The lines to extract begin at the one containing "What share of" and run to the end of the listing; set them down exactly and alone.

#### Data in this exercise ####

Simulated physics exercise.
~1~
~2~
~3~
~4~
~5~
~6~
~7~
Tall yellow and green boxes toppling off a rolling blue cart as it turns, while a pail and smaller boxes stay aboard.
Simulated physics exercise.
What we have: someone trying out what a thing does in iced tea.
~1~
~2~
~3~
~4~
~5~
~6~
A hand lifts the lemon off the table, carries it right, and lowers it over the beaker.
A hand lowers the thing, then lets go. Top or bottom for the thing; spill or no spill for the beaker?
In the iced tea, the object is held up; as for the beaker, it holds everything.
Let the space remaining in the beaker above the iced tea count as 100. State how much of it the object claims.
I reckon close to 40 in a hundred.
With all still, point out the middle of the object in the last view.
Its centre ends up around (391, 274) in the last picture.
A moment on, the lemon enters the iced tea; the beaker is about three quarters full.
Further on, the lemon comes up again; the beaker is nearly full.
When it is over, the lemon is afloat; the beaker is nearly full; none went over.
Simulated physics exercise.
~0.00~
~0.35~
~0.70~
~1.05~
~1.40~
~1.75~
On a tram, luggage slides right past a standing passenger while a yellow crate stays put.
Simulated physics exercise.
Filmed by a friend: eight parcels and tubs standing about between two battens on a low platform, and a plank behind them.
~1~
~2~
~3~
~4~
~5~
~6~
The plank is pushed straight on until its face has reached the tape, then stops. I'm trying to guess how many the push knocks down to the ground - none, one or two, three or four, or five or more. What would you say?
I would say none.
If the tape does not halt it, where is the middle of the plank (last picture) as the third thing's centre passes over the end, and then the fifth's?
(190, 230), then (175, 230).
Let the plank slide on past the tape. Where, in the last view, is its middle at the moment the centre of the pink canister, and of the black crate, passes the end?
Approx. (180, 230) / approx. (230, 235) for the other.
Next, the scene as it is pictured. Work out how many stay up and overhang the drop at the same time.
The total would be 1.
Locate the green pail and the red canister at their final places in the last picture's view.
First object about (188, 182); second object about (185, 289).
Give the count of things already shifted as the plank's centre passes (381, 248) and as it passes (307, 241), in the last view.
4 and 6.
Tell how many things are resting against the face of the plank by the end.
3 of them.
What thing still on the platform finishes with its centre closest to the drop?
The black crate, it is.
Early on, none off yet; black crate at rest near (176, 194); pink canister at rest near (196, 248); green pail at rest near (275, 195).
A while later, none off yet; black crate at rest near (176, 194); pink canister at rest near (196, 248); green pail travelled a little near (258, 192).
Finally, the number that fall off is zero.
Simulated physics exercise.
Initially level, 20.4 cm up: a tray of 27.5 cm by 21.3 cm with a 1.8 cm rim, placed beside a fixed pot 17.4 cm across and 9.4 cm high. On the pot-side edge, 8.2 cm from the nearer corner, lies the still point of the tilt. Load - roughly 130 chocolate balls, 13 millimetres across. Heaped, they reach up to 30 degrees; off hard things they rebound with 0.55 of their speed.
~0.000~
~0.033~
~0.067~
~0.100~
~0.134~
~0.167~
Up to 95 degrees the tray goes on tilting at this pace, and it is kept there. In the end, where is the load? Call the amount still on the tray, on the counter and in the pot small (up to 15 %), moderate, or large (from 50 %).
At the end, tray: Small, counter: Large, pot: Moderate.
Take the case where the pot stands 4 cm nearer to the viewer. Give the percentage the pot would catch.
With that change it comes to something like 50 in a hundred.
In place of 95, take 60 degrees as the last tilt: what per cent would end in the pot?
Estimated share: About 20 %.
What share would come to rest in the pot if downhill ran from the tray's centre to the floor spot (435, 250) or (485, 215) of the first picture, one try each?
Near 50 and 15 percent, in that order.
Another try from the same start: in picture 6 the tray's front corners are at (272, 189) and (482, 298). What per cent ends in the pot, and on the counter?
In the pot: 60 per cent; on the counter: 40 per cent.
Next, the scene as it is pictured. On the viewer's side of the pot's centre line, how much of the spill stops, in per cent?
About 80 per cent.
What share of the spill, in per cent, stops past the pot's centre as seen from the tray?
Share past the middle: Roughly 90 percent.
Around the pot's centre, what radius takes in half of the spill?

####

- [The response]
What share of the spill, in per cent, stops past the pot's centre as seen from the tray?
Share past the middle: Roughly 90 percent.
Around the pot's centre, what radius takes in half of the spill?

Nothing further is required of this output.